— BEGIN —

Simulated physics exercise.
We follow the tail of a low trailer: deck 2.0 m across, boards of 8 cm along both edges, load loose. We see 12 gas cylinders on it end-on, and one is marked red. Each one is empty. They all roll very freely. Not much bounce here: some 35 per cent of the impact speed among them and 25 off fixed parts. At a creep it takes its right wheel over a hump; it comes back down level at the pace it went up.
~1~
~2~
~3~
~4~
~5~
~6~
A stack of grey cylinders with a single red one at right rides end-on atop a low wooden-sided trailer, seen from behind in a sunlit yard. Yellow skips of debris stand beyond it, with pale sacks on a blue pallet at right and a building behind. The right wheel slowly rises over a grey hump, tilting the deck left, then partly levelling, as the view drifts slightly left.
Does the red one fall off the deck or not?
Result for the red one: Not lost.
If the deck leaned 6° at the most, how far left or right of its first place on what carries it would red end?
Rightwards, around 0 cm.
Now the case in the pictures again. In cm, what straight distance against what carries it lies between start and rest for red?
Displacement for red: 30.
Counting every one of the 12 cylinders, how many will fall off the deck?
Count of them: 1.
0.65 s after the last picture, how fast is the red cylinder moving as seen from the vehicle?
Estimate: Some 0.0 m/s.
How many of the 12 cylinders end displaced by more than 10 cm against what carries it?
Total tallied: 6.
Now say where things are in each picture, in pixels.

— END —
— BEGIN —

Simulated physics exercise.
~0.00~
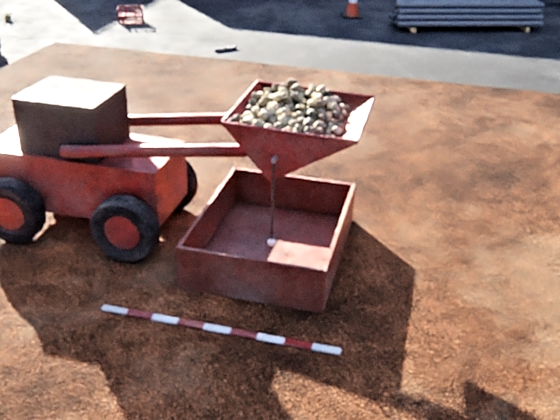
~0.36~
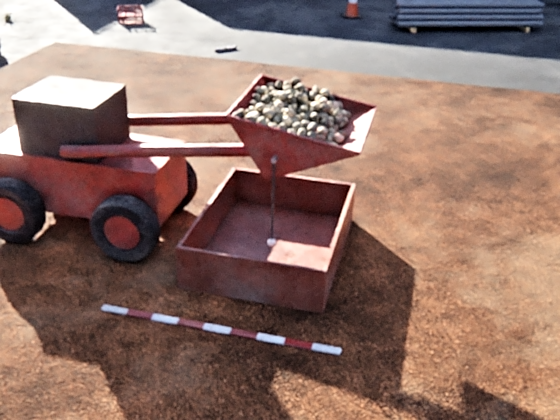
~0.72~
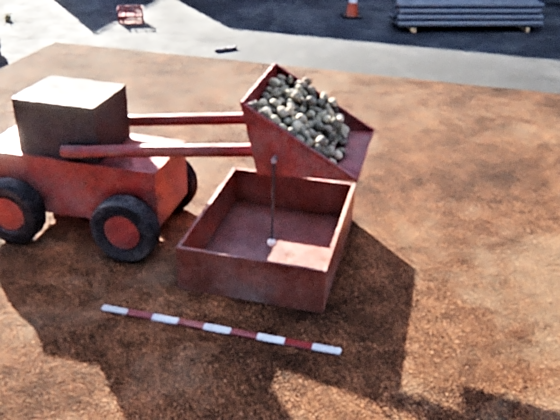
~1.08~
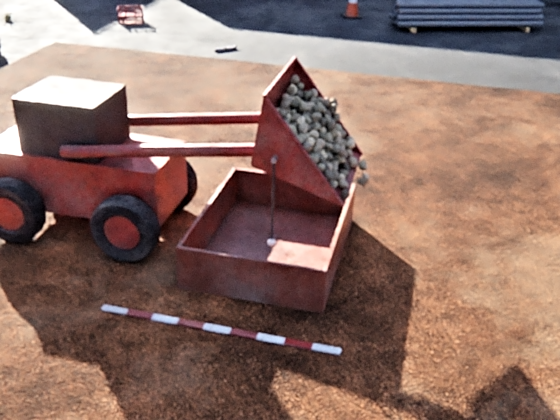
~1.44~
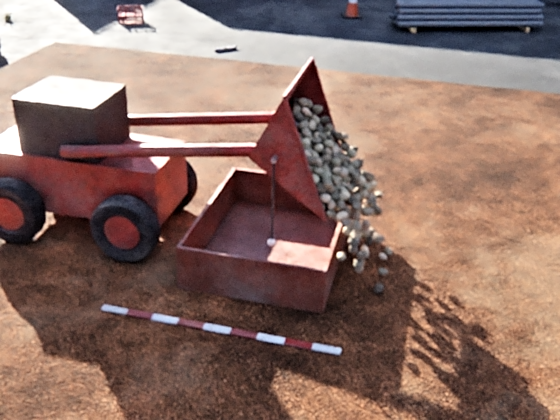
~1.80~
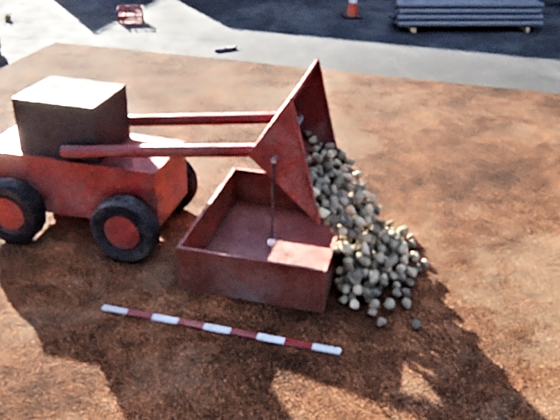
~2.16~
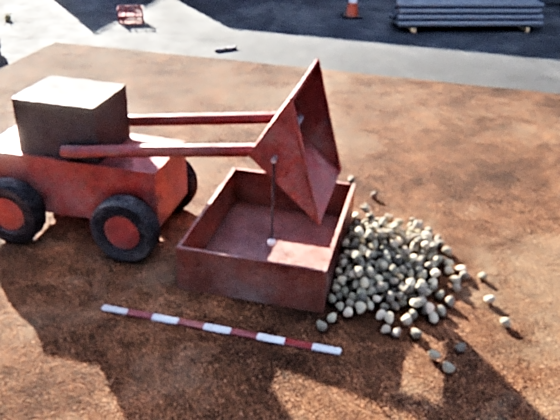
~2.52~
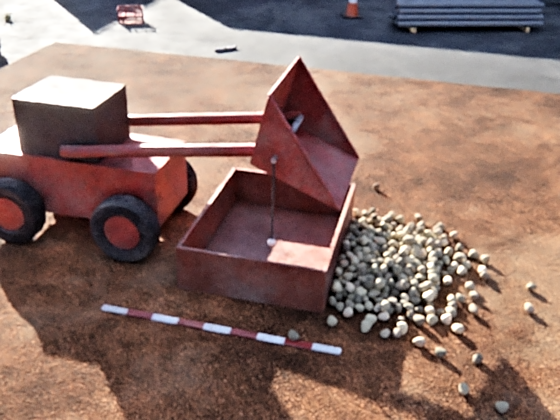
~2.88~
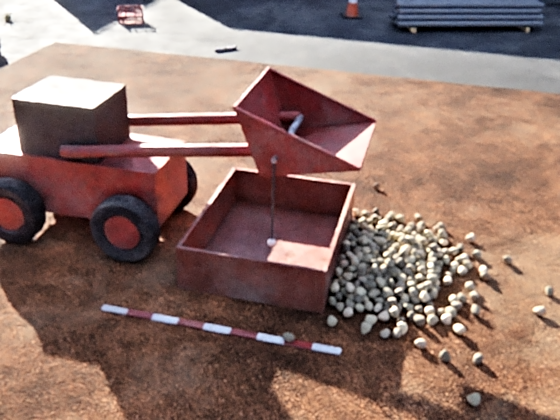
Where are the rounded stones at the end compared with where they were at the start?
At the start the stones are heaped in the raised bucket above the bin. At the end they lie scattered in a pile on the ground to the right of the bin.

— END —

◆ **Stated task**
Nothing but the lines from the one with "Now the case" through the one with "Now say where" should be repeated, and each exactly.

◆ **Task result**
Now the case in the pictures again. In cm, what straight distance against what carries it lies between start and rest for red?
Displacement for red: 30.
Counting every one of the 12 cylinders, how many will fall off the deck?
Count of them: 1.
0.65 s after the last picture, how fast is the red cylinder moving as seen from the vehicle?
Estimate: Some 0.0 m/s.
How many of the 12 cylinders end displaced by more than 10 cm against what carries it?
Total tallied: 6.
Now say where things are in each picture, in pixels.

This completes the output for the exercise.